**To be done:** Exactly reproduce the lines beginning with the line that includes "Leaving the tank" and ending with the last line of the data.
>> start Extracted entries
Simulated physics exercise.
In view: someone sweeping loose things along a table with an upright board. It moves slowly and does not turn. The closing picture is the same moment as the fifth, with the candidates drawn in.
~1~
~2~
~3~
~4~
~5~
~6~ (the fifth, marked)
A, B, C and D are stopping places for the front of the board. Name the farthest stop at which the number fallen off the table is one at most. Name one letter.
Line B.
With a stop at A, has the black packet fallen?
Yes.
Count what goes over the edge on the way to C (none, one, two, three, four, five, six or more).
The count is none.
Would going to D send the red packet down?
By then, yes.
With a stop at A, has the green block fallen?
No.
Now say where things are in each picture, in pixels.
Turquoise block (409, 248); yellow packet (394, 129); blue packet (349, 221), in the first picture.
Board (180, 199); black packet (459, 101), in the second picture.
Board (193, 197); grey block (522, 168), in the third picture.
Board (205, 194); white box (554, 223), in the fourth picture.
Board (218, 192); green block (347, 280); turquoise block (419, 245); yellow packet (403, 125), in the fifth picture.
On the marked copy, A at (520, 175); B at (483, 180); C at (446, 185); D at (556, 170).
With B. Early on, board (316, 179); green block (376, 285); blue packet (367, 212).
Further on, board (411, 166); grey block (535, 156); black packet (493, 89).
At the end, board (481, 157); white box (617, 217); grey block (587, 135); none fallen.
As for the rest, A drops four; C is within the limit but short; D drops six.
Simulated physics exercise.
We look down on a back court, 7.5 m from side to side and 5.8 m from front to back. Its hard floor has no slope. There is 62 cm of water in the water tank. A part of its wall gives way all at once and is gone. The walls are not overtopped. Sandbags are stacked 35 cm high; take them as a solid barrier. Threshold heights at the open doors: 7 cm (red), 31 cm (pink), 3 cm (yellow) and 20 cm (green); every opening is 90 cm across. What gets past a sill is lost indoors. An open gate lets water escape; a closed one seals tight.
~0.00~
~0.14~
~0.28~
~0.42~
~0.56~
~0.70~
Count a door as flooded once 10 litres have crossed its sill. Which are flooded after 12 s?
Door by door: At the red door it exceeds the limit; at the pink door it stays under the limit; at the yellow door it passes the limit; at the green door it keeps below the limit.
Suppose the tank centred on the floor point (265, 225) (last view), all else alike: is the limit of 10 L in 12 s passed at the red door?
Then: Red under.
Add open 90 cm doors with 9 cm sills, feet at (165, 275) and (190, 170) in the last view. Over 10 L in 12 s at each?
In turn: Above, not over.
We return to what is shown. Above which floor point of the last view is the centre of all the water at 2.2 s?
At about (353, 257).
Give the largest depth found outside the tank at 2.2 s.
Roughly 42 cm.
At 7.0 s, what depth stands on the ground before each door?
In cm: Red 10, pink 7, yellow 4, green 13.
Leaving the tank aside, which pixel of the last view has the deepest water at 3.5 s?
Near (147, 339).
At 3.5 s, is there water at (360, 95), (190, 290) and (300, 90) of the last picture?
>> end Extracted entries
**Answer for this exercise:**
Leaving the tank aside, which pixel of the last view has the deepest water at 3.5 s?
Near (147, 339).
At 3.5 s, is there water at (360, 95), (190, 290) and (300, 90) of the last picture?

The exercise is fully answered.